- WHAT IS REQUIRED -
Render the material again word for word, skipping the pictures in it.

- DATA SECTION -
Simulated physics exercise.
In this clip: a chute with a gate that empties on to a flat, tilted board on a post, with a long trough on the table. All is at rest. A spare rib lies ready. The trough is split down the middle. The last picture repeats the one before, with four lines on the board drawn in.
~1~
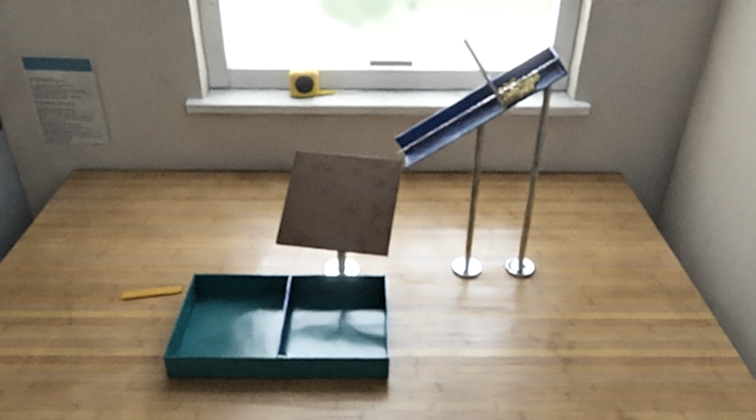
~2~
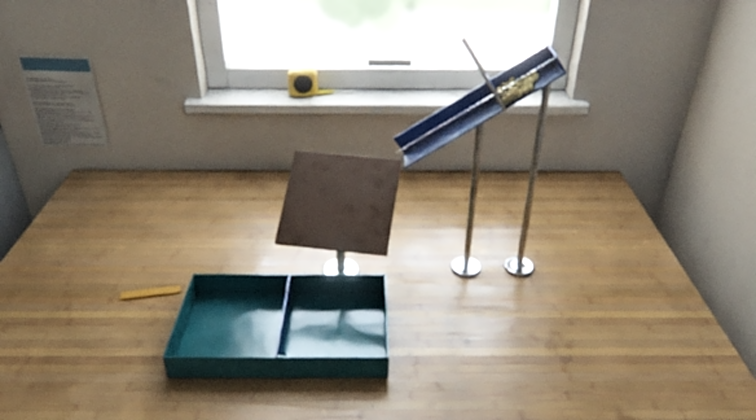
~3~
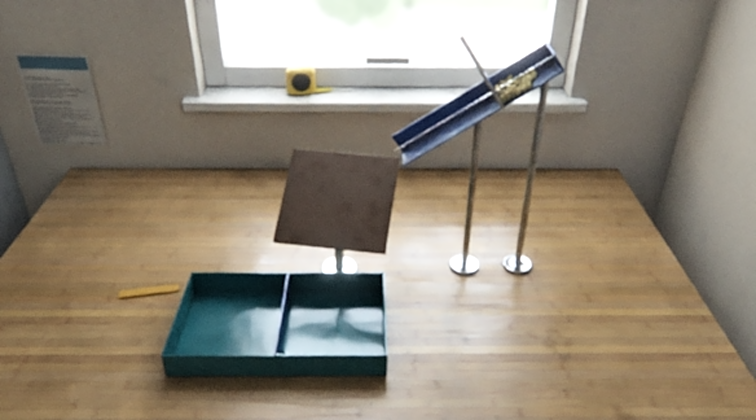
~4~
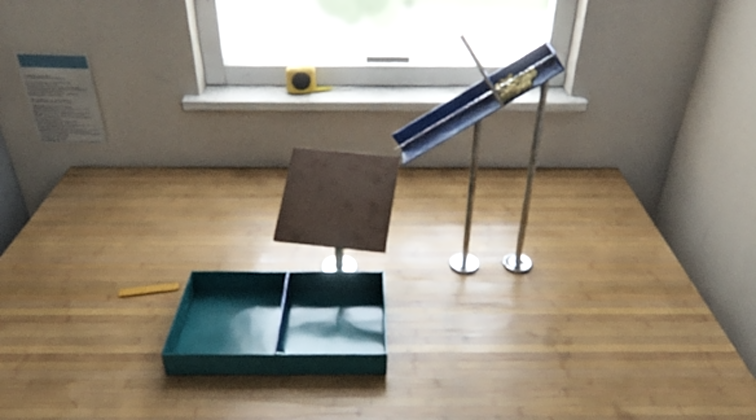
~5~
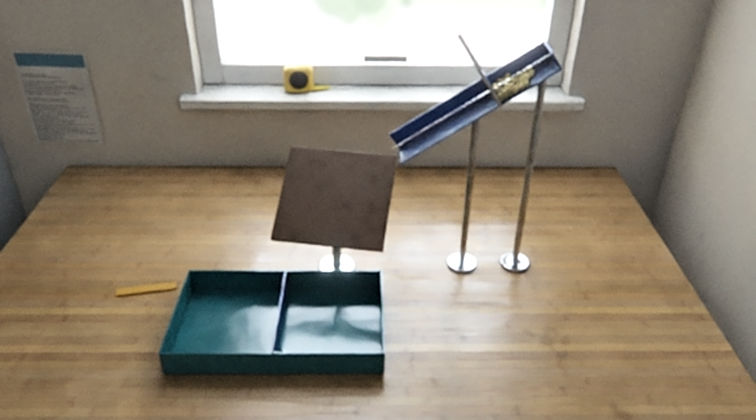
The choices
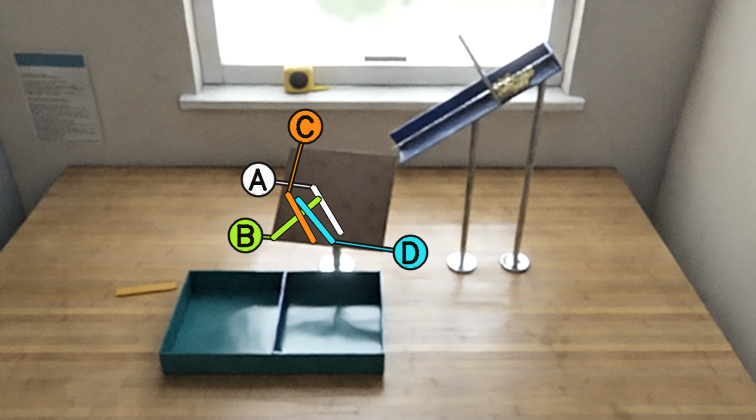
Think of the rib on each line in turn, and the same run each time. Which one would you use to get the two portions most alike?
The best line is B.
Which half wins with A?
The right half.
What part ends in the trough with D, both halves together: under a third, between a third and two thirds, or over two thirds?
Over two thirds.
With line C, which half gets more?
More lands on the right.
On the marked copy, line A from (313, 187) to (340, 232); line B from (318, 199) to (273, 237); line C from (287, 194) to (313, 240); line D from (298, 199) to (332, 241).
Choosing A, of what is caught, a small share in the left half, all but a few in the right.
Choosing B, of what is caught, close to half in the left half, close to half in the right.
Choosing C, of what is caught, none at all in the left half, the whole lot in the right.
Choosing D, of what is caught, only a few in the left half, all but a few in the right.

- ANSWER FOR THIS EXERCISE -
Simulated physics exercise.
In this clip: a chute with a gate that empties on to a flat, tilted board on a post, with a long trough on the table. All is at rest. A spare rib lies ready. The trough is split down the middle. The last picture repeats the one before, with four lines on the board drawn in.
~1~
~2~
~3~
~4~
~5~
The choices
Think of the rib on each line in turn, and the same run each time. Which one would you use to get the two portions most alike?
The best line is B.
Which half wins with A?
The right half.
What part ends in the trough with D, both halves together: under a third, between a third and two thirds, or over two thirds?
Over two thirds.
With line C, which half gets more?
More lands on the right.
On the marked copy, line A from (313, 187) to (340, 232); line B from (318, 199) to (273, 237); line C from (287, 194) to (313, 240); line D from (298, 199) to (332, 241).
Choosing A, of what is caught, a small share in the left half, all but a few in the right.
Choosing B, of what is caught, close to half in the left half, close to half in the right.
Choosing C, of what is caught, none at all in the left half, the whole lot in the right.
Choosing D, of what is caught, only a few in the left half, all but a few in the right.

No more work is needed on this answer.